— Start of STORED DATA —

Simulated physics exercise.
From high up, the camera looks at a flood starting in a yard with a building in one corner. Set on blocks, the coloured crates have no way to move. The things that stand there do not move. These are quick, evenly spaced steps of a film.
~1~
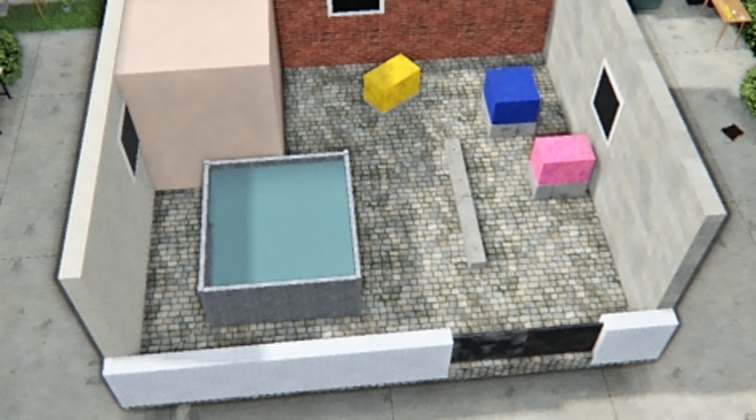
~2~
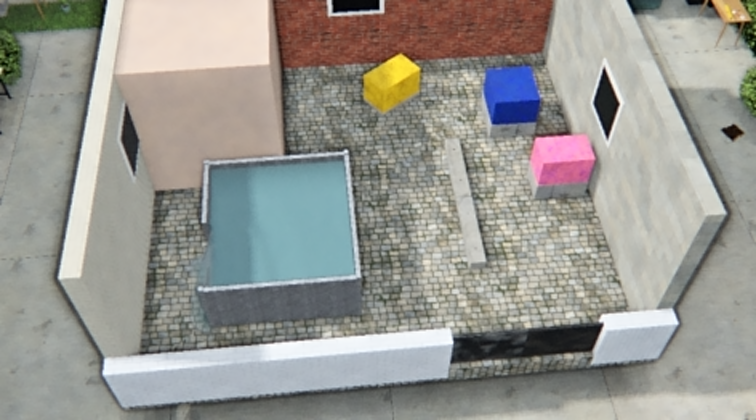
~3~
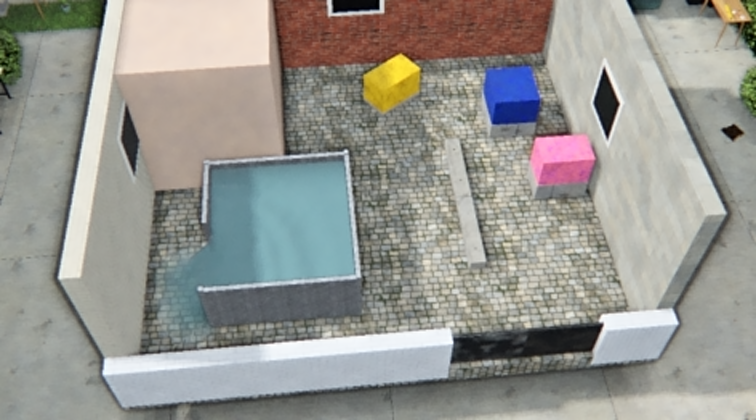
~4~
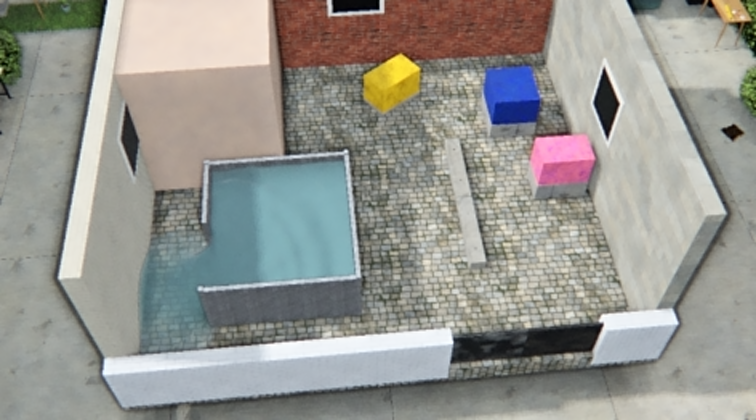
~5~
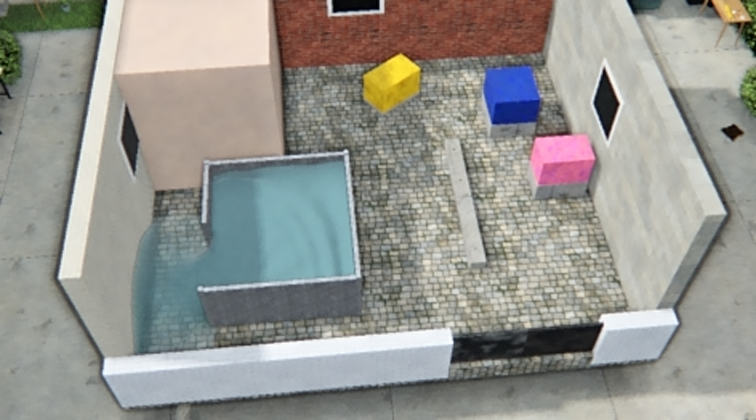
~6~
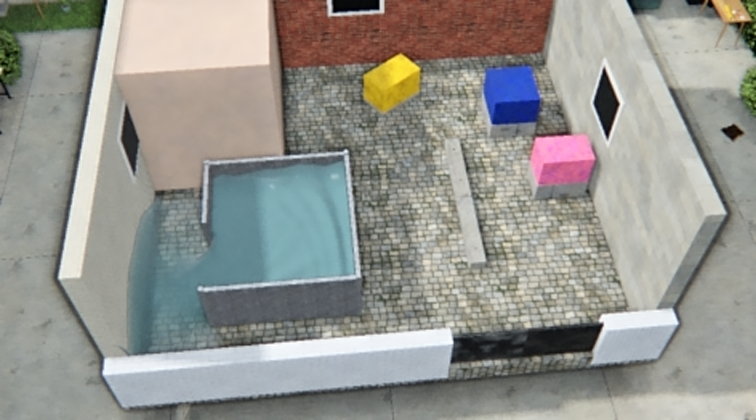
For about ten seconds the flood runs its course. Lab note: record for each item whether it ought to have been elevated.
At the end, the blue crate remains untouched by water, the yellow crate is touched by water, the pink crate remains untouched by water.
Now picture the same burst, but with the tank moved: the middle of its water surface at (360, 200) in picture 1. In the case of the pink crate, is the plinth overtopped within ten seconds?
I reckon the pink crate is unharmed.
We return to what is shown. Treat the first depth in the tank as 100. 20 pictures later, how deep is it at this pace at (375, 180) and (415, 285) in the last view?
Close to 6 per cent for the first and close to 2 per cent for the second.
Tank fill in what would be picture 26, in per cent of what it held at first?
Around 40 percent.
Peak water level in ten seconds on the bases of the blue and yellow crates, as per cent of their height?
60 and 150 per cent, roughly.
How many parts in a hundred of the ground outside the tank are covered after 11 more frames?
Near 30 in a hundred.
A moment on, water covers 15 % of the floor; the blue crate not reached, the yellow crate not reached, the pink crate not reached.
Next, water covers 30 % of the floor; the blue crate not reached, the yellow crate not reached, the pink crate not reached.
Then, water covers 55 % of the floor; the blue crate water round its plinth, the yellow crate water round its plinth, the pink crate not reached.
Later, water covers 85 % of the floor; the blue crate water round its plinth, the yellow crate water round its plinth, the pink crate water round its plinth.
In the end, water covers 95 % of the floor; the blue crate stayed above the water, the yellow crate was topped, the pink crate stayed above the water.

— End of STORED DATA —

- _PROBLEM REQUIREMENTS_
Beginning at the line where "Now picture the" appears, extract each line through the end of the data above; keep them exact and include nothing else.

- _TASK SOLUTION_
Now picture the same burst, but with the tank moved: the middle of its water surface at (360, 200) in picture 1. In the case of the pink crate, is the plinth overtopped within ten seconds?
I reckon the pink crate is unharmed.
We return to what is shown. Treat the first depth in the tank as 100. 20 pictures later, how deep is it at this pace at (375, 180) and (415, 285) in the last view?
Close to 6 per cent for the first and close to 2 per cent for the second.
Tank fill in what would be picture 26, in per cent of what it held at first?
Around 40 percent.
Peak water level in ten seconds on the bases of the blue and yellow crates, as per cent of their height?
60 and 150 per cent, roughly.
How many parts in a hundred of the ground outside the tank are covered after 11 more frames?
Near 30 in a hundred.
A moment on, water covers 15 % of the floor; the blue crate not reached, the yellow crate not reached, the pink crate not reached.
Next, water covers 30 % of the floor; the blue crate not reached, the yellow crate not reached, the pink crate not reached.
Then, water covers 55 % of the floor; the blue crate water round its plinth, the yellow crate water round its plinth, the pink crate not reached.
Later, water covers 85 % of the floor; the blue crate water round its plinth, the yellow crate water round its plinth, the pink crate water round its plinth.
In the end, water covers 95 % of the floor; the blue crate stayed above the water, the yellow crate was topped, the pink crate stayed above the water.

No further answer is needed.